---------- Data segment
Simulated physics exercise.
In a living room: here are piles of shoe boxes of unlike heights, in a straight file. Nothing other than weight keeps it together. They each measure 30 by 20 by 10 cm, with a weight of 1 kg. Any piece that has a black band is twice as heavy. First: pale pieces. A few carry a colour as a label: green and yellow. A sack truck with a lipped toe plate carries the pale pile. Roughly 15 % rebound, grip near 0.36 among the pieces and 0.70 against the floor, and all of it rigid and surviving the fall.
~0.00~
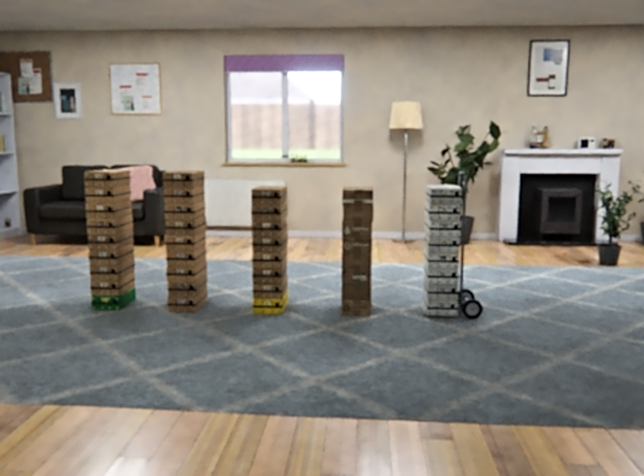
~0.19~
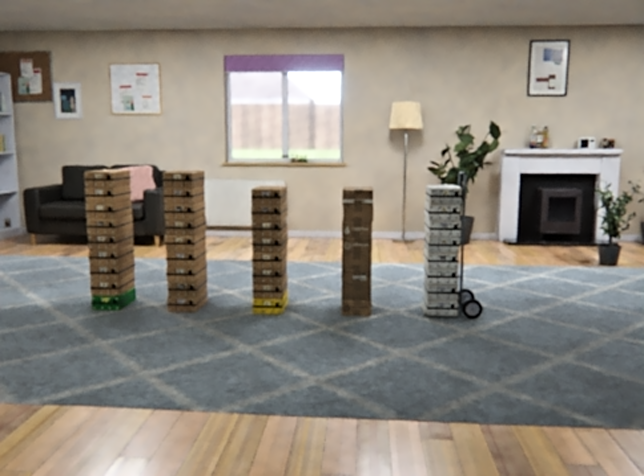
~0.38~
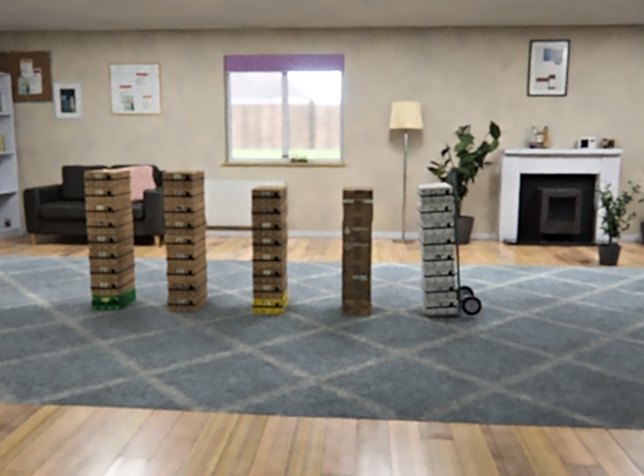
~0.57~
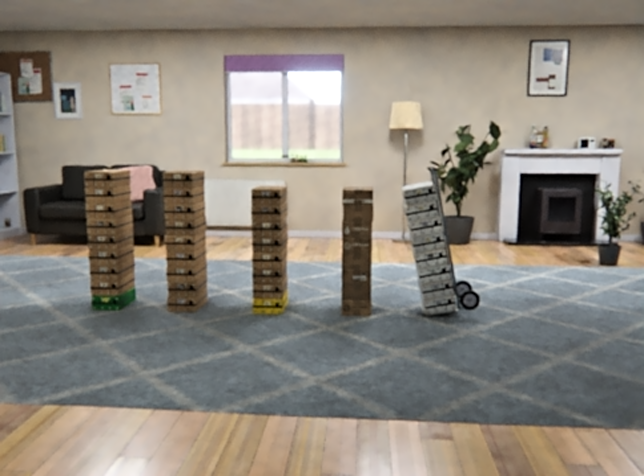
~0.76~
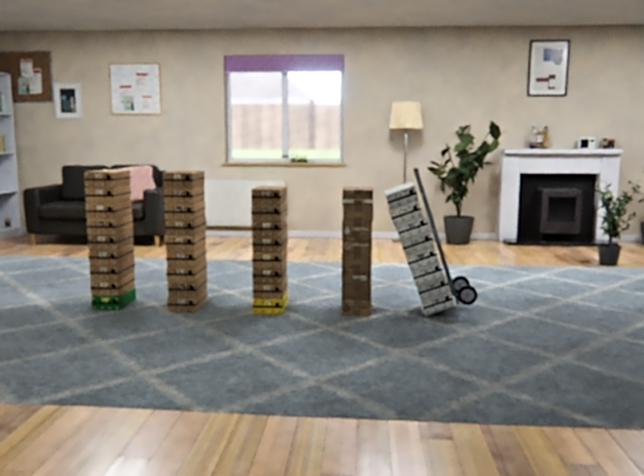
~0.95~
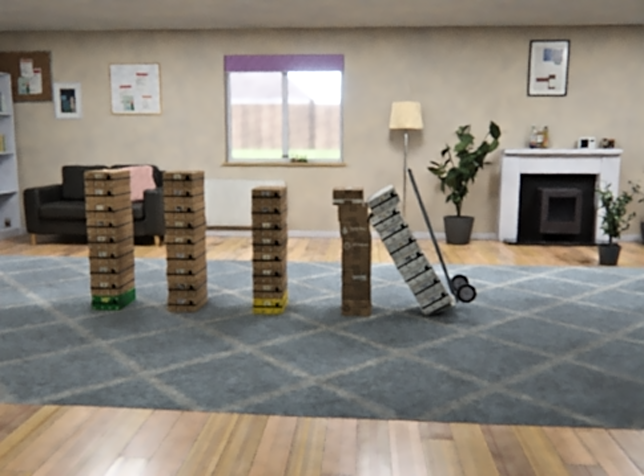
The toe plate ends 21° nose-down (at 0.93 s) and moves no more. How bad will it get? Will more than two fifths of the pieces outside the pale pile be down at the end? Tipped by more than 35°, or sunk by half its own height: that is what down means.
Yes.
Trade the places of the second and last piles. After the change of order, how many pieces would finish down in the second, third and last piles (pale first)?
Pile by pile, you'd see second at 8, third at 7 and last at 7 down.
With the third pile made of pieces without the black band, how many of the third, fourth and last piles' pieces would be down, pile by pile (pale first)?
Down by pile: Third 7, fourth 9, last 9.
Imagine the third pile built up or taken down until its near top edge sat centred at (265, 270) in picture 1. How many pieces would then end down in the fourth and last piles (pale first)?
You'd get fourth 0 and last 0.
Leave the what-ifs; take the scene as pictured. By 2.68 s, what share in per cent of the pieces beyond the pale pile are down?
By then 55 per cent.
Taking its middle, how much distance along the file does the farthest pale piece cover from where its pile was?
About 85 cm.
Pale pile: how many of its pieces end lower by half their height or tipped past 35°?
7 of the pale pieces.
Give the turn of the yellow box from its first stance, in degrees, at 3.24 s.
It sits at about 0 degrees.
After 1.26 s, 8 of the pale pile down; none of the 34 other boxes down, 8 disturbed.
After 1.82 s, 7 of the pale pile down; 7 of the 34 other boxes down; yellow box 6° from how it stood.
After 2.68 s, 7 of the pale pile down; 19 of the 34 other boxes down; green box 8° from how it stood.
After 3.24 s, 7 of the pale pile down; 31 of the 34 other boxes down; green box 16° from how it stood.
In the end (4.4 s), 7 of the pale pile down; 31 of the 34 other boxes down; yellow box unmoved; green box 39 mm from its place. That is 91 per cent. From the last view, middles, yellow box near (271, 301), green box near (109, 298).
--------------------
Exercise task
Omit the pictures, then output the rest of the listing exactly.

Answer to the problem
Simulated physics exercise.
In a living room: here are piles of shoe boxes of unlike heights, in a straight file. Nothing other than weight keeps it together. They each measure 30 by 20 by 10 cm, with a weight of 1 kg. Any piece that has a black band is twice as heavy. First: pale pieces. A few carry a colour as a label: green and yellow. A sack truck with a lipped toe plate carries the pale pile. Roughly 15 % rebound, grip near 0.36 among the pieces and 0.70 against the floor, and all of it rigid and surviving the fall.
~0.00~
~0.19~
~0.38~
~0.57~
~0.76~
~0.95~
The toe plate ends 21° nose-down (at 0.93 s) and moves no more. How bad will it get? Will more than two fifths of the pieces outside the pale pile be down at the end? Tipped by more than 35°, or sunk by half its own height: that is what down means.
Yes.
Trade the places of the second and last piles. After the change of order, how many pieces would finish down in the second, third and last piles (pale first)?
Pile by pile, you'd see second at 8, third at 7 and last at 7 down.
With the third pile made of pieces without the black band, how many of the third, fourth and last piles' pieces would be down, pile by pile (pale first)?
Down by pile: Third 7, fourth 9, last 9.
Imagine the third pile built up or taken down until its near top edge sat centred at (265, 270) in picture 1. How many pieces would then end down in the fourth and last piles (pale first)?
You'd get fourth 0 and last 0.
Leave the what-ifs; take the scene as pictured. By 2.68 s, what share in per cent of the pieces beyond the pale pile are down?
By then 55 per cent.
Taking its middle, how much distance along the file does the farthest pale piece cover from where its pile was?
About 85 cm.
Pale pile: how many of its pieces end lower by half their height or tipped past 35°?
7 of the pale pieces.
Give the turn of the yellow box from its first stance, in degrees, at 3.24 s.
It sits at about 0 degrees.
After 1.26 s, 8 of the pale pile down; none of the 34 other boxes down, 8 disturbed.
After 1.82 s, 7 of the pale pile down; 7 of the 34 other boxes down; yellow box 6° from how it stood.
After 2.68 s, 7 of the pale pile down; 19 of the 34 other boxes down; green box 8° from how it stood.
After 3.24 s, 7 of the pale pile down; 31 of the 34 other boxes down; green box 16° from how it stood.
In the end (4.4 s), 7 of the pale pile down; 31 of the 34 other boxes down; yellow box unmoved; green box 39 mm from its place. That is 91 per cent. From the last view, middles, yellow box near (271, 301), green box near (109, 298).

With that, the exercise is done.